→ **Job**: Quote every line as written. Omit pictures.

→ **Source excerpt**:
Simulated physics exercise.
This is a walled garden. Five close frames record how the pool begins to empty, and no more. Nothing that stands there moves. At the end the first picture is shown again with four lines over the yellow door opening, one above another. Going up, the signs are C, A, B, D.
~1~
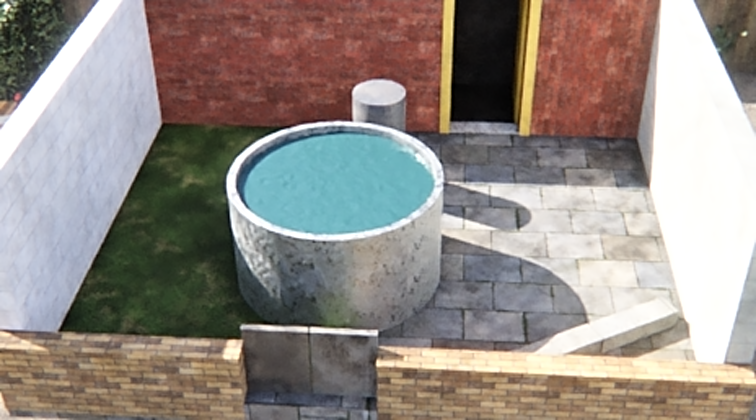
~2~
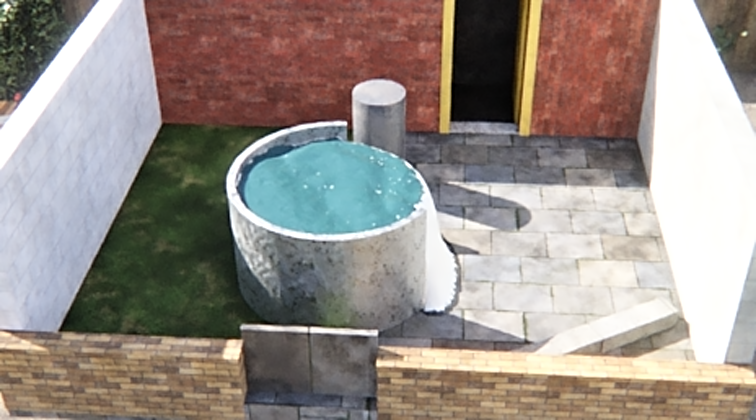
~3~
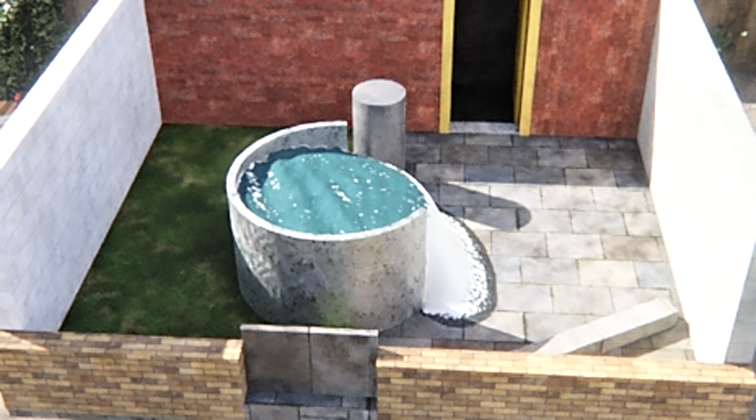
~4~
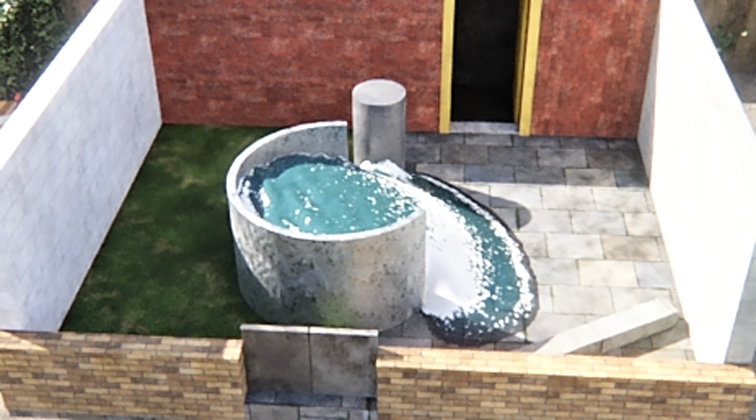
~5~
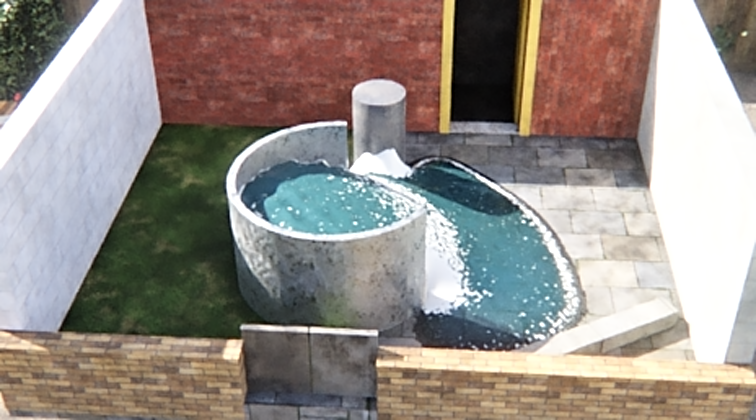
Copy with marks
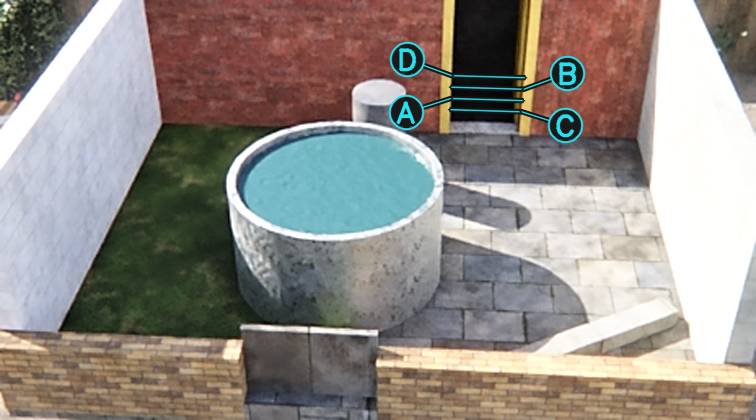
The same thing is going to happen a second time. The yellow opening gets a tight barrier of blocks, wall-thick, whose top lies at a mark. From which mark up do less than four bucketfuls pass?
Choose C.
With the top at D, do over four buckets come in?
No, not at all.
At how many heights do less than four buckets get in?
All four.
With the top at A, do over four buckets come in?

→ **Solution for this exercise**:
Simulated physics exercise.
This is a walled garden. Five close frames record how the pool begins to empty, and no more. Nothing that stands there moves. At the end the first picture is shown again with four lines over the yellow door opening, one above another. Going up, the signs are C, A, B, D.
~1~
~2~
~3~
~4~
~5~
Copy with marks
The same thing is going to happen a second time. The yellow opening gets a tight barrier of blocks, wall-thick, whose top lies at a mark. From which mark up do less than four bucketfuls pass?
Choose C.
With the top at D, do over four buckets come in?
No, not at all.
At how many heights do less than four buckets get in?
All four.
With the top at A, do over four buckets come in?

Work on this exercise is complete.